_Records provided_.
* * * *
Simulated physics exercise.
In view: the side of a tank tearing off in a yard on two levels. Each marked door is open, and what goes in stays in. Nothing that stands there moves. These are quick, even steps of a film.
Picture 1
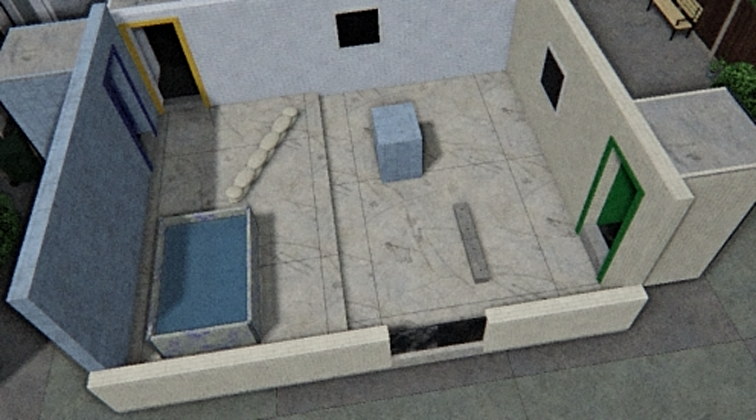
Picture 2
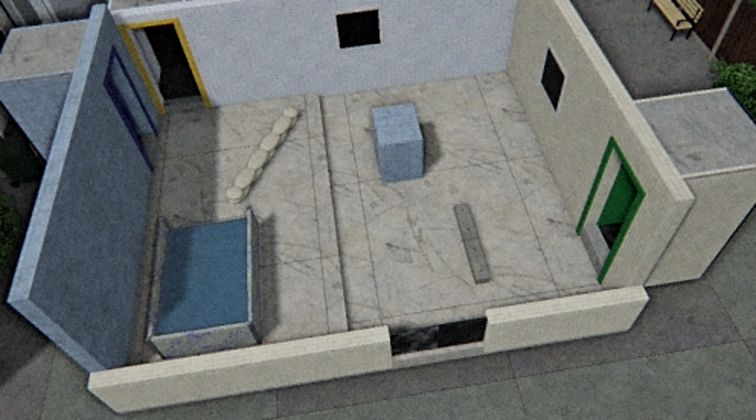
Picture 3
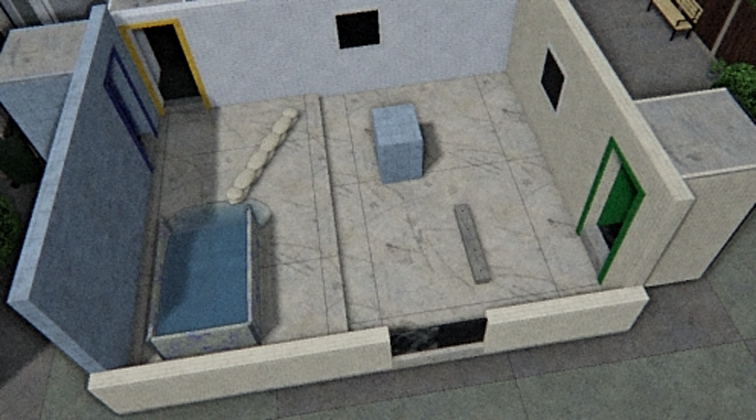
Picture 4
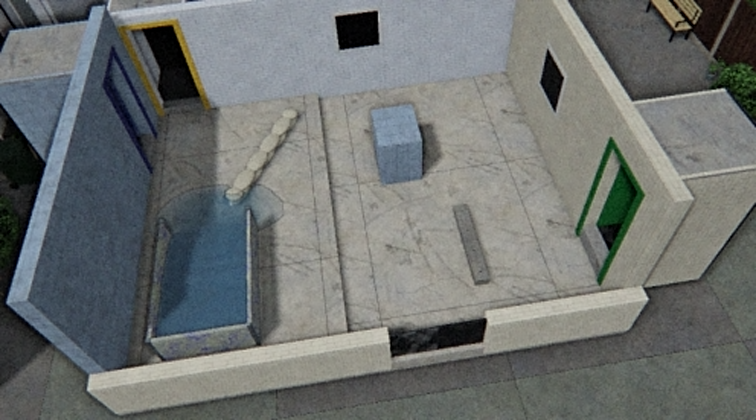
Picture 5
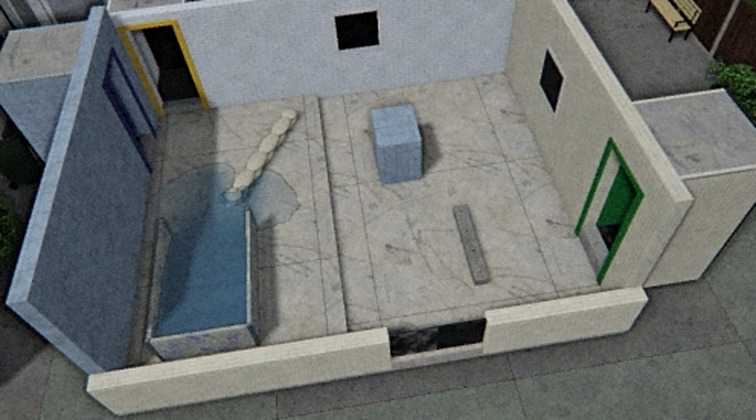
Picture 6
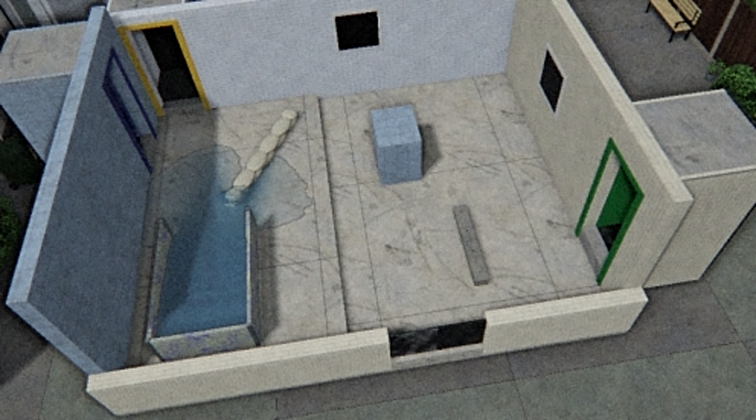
Water pouring out of the far side of an open tank and spreading across the stone floor around pale round stepping stones.
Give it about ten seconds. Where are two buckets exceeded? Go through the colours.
In the end: The green door admits no more than that; the blue door admits no more than that; the yellow door lets in a lot.
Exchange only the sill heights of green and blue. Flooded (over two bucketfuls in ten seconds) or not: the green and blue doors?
My reading: The green one keeps below it, the blue one lets less in.
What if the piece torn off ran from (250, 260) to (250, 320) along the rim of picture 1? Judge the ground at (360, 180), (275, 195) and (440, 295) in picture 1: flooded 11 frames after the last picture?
As listed: Not flooded, dry, wet.
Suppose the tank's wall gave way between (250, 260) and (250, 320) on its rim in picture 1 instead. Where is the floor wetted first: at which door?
The green-painted one.
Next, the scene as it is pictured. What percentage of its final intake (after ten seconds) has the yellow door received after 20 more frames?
Near 85 in a hundred.
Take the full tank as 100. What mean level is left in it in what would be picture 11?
I make it 58 per cent.
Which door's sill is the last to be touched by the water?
It is the green-painted one.
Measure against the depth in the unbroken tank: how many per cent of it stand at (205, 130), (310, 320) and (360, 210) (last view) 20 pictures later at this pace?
In turn 25, 0 and 2 in a hundred.
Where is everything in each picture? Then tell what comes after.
The first frame shows still water in the open tank at (204, 270).
In the second frame, water pours out on the open tank's far side and has run to (261, 225).
In the third frame, the front is at (264, 208), out from the gap on the open tank's far side.
In the fourth frame, the front is at (259, 187), out from the gap on the open tank's far side.
In the fifth frame, the front is at (202, 169), out from the gap on the open tank's far side.
In the sixth frame, the front is at (212, 149), out from the gap on the open tank's far side.
A moment on, water covers 25 % of the floor; the green door not reached, the blue door wet at the sill, nothing in, the yellow door wet at the sill, nothing in.
Next, water covers 35 % of the floor; the green door not reached, the blue door wet at the sill, nothing in, the yellow door under two buckets in.
Then, water covers 45 % of the floor; the green door not reached, the blue door wet at the sill, nothing in, the yellow door far over two buckets in.
Later, water covers 55 % of the floor; the green door not reached, the blue door wet at the sill, nothing in, the yellow door far over two buckets in.
In the end, water covers 85 % of the floor; the green door wet at the sill, nothing in, the blue door wet at the sill, nothing in, the yellow door far over two buckets in.
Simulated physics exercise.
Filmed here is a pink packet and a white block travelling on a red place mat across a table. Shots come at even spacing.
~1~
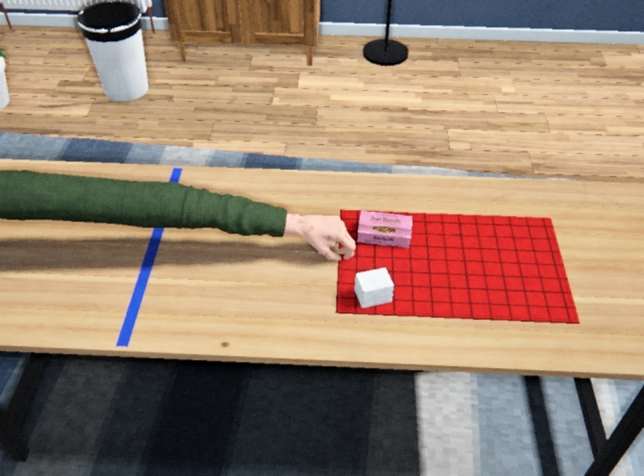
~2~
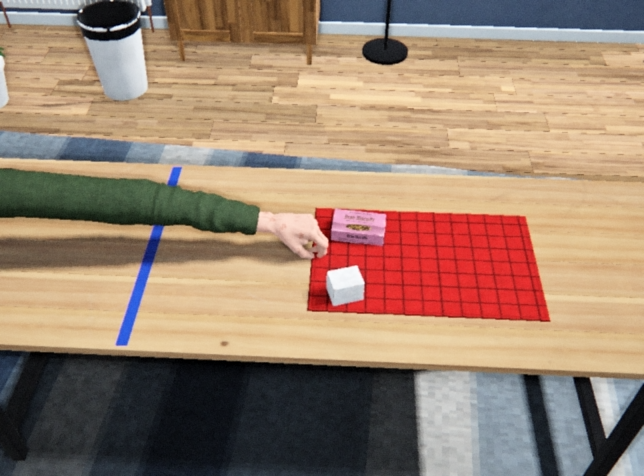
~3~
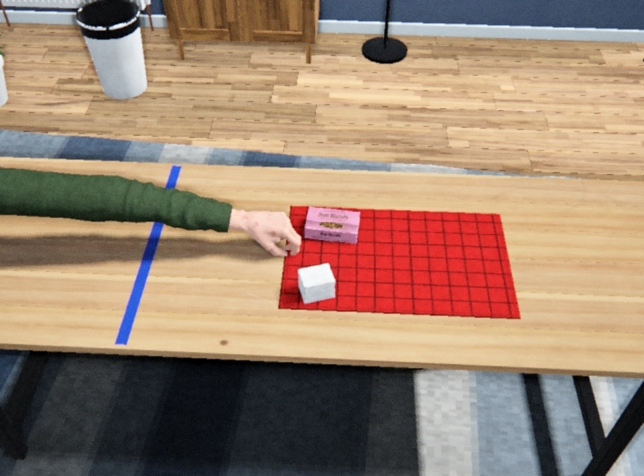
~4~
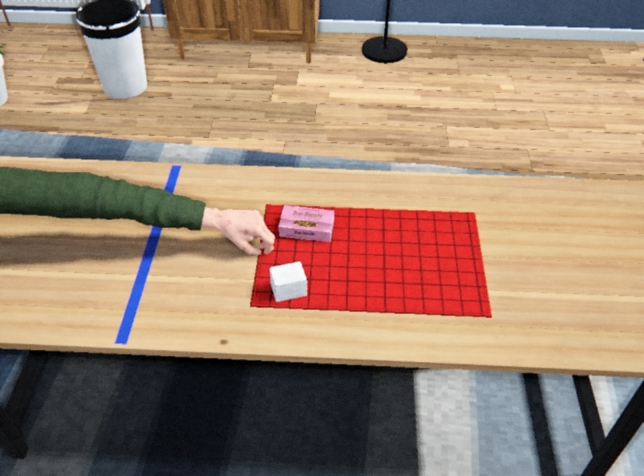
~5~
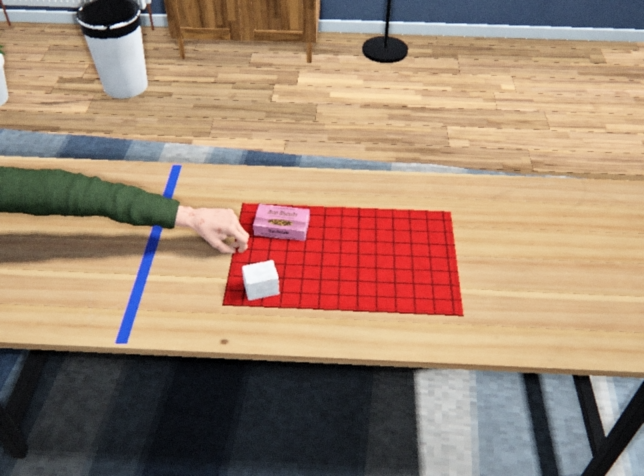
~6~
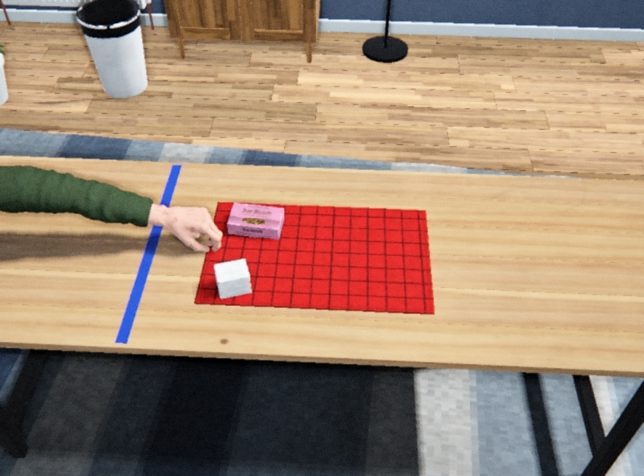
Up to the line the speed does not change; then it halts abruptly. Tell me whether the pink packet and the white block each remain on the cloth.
Here it is: Pink packet - does not remain; white block - does not remain.
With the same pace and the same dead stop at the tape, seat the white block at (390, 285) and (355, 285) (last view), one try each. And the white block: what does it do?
First place: Keeps its seat; second place: Stays on.
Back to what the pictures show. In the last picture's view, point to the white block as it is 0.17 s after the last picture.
(143, 275).
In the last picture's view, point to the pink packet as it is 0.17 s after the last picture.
It is near (175, 218) at that moment.
Then, 0.06 s later than the last view, hem short of the tape; pink packet on the cloth near (226, 220); white block on the cloth near (199, 277).
Then, 0.17 s later than the last view, hem at the tape; pink packet on the cloth near (175, 218); white block on the cloth near (143, 275).
Finally, hem at the tape; pink packet ahead of the hem near (108, 216); white block ahead of the hem near (61, 272). The pink packet slides clear of the cloth and the white block leaves the cloth.
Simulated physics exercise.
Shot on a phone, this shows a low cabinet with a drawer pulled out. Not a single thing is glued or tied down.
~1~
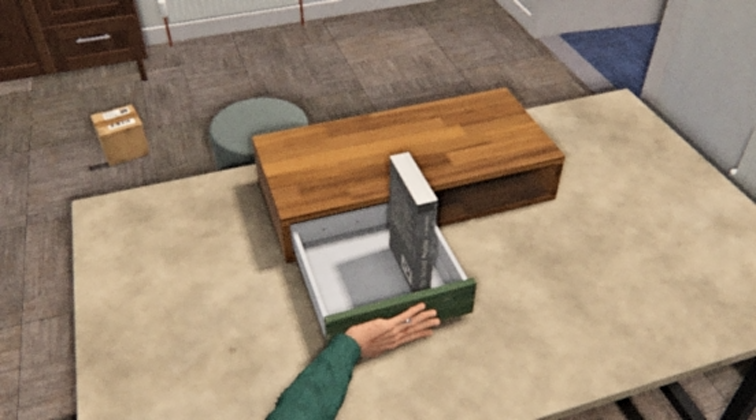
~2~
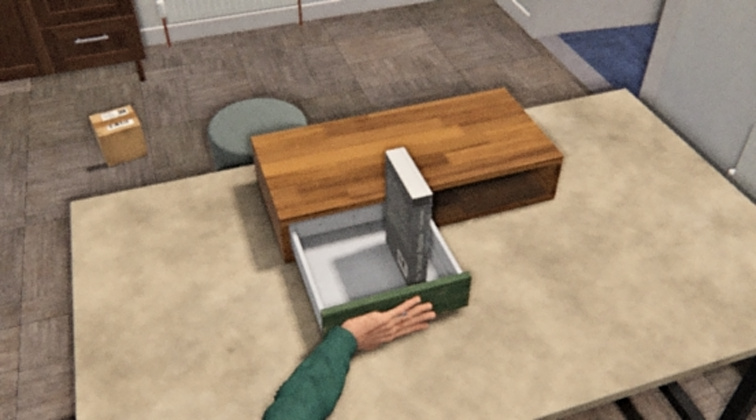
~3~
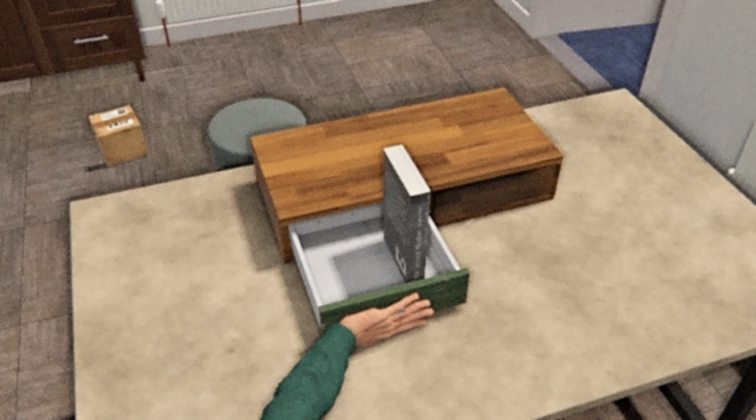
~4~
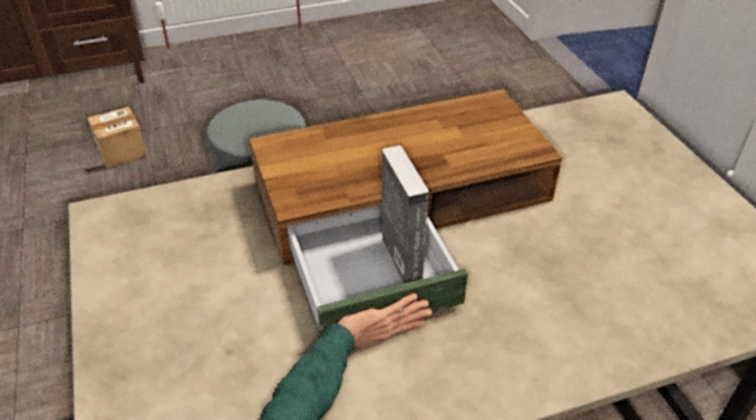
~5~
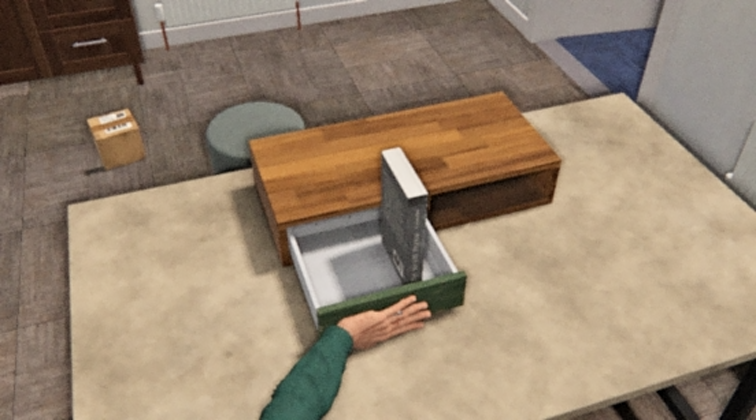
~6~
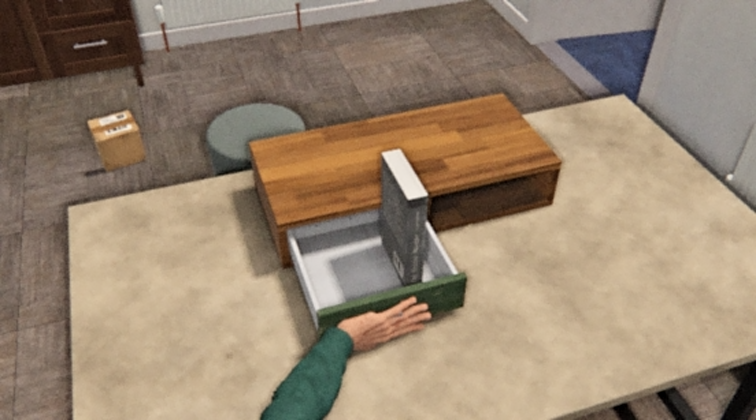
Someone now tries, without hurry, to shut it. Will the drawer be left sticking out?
Yes, it stays partly open.
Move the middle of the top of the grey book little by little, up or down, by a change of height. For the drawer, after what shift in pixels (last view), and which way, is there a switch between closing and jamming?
The change comes after a shift of around 64 pixels down.
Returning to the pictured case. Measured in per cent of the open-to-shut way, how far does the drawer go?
30 %.
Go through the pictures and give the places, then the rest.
Drawer (380, 267) wide open; grey book (411, 225), in the first picture.
Drawer (376, 261) wide open; chest (404, 169), in the second picture.
Drawer (374, 258) wide open; grey book (405, 217), in the third picture.
Drawer (373, 259) wide open; chest (403, 170), in the fourth picture.
Drawer (372, 260) wide open; grey book (402, 219), in the fifth picture.
Drawer (372, 262) wide open; chest (402, 174), in the sixth picture.
Then, 0.28 s later than the last frame, drawer starting in.
Then, 0.54 s later than the last frame, drawer about half in.
When it is over, the drawer will not close.
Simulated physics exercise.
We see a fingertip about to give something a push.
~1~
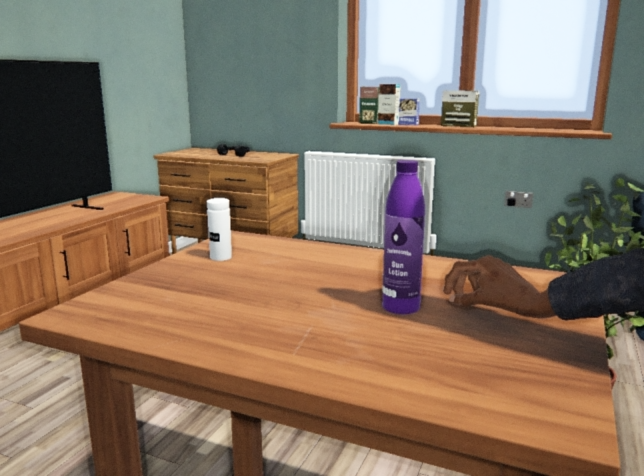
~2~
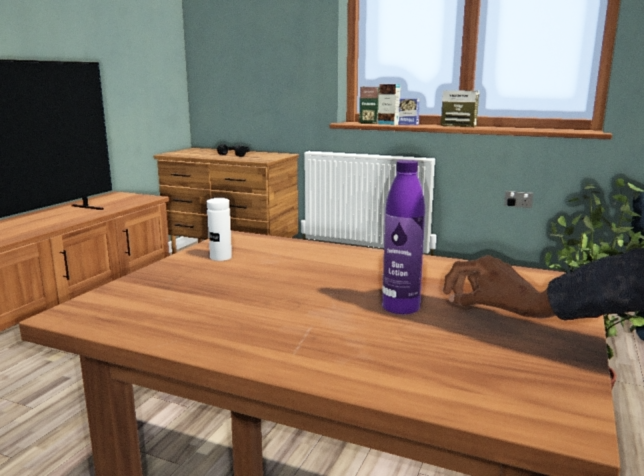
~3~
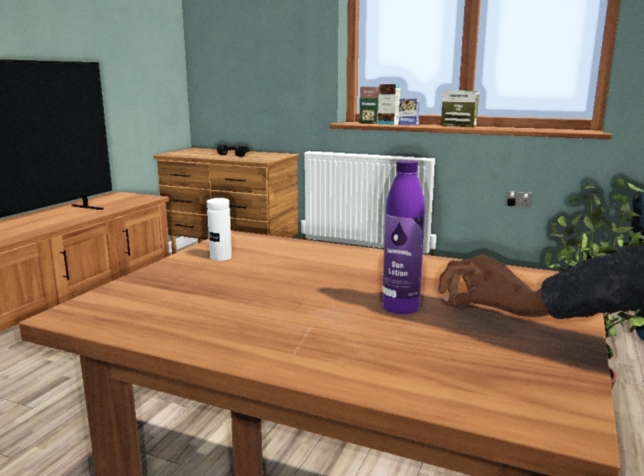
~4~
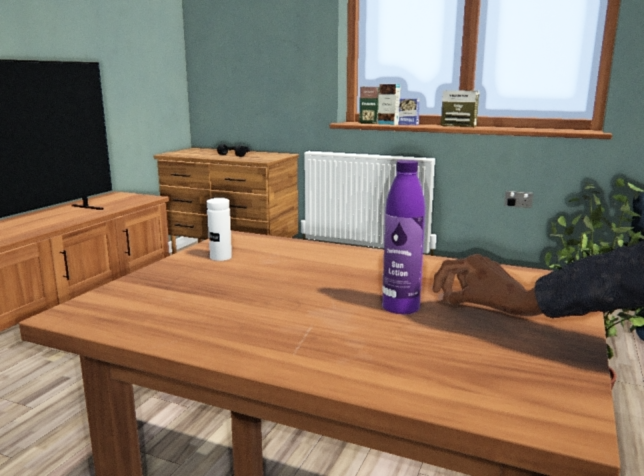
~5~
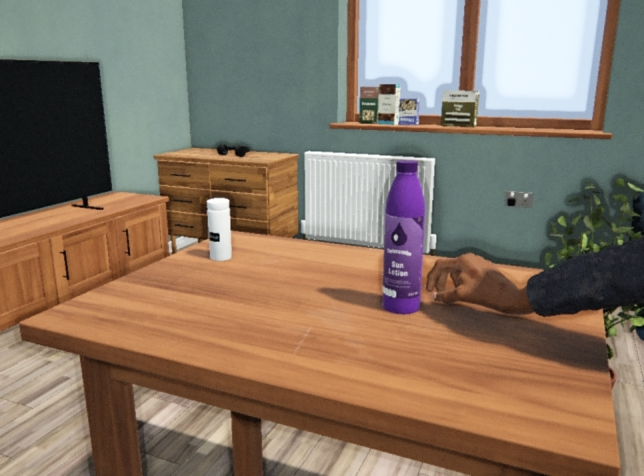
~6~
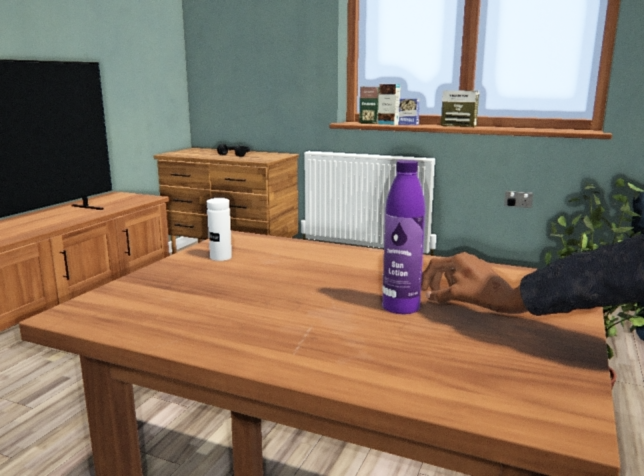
In a living room with green walls, a hand reaches in from the right above a wooden table and moves slightly left toward a purple lotion bottle, which stays still, as does the white container farther left.
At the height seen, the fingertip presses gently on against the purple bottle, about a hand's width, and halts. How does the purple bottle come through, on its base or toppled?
The purple bottle keeps standing.
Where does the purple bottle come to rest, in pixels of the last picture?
Around (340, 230).
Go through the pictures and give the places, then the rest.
Purple bottle (404, 237), in the first picture.
Purple bottle (404, 237), in the second picture.
Purple bottle (404, 237), in the third picture.
Purple bottle (404, 237), in the fourth picture.
Purple bottle (404, 237), in the fifth picture.
Purple bottle (404, 237), in the sixth picture.
Then, 0.40 s later than the last frame, purple bottle moved about its own width near (380, 234).
Then, 0.80 s later than the last frame, purple bottle moved about its own width near (354, 231).
When it is over, moved from the start, purple bottle. End places, in pixels of the last picture, purple bottle near (340, 229).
* * * *
Check each line of the entries above for the word "even". List the ones that have it.

_In response_.
In view: the side of a tank tearing off in a yard on two levels. Each marked door is open, and what goes in stays in. Nothing that stands there moves. These are quick, even steps of a film.
Filmed here is a pink packet and a white block travelling on a red place mat across a table. Shots come at even spacing.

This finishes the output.